■ WHAT TO PRODUCE ■
Take the data below and copy exactly the lines starting at the one with "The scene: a" and finishing at the one with "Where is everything", both included.

■ TASK INPUT ■
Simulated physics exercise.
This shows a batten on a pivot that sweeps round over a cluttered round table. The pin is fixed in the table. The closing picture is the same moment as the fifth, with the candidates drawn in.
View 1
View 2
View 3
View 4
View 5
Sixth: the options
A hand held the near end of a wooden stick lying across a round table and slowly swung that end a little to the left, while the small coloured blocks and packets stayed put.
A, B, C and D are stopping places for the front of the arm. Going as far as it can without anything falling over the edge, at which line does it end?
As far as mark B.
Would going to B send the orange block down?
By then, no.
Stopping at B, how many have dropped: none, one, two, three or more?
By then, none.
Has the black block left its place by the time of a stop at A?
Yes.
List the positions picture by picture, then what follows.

...

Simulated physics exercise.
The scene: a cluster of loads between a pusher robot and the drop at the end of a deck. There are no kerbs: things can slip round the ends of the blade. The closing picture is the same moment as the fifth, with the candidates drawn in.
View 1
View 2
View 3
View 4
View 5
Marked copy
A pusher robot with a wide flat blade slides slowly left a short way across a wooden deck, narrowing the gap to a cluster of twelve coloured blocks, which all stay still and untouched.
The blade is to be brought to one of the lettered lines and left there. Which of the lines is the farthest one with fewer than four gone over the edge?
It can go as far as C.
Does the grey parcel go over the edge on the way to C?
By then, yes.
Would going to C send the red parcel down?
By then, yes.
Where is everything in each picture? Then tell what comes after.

■ SOLUTION ■
The scene: a cluster of loads between a pusher robot and the drop at the end of a deck. There are no kerbs: things can slip round the ends of the blade. The closing picture is the same moment as the fifth, with the candidates drawn in.
View 1
View 2
View 3
View 4
View 5
Marked copy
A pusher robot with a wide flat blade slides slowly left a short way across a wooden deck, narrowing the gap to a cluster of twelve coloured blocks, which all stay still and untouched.
The blade is to be brought to one of the lettered lines and left there. Which of the lines is the farthest one with fewer than four gone over the edge?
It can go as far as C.
Does the grey parcel go over the edge on the way to C?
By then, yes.
Would going to C send the red parcel down?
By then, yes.
Where is everything in each picture? Then tell what comes after.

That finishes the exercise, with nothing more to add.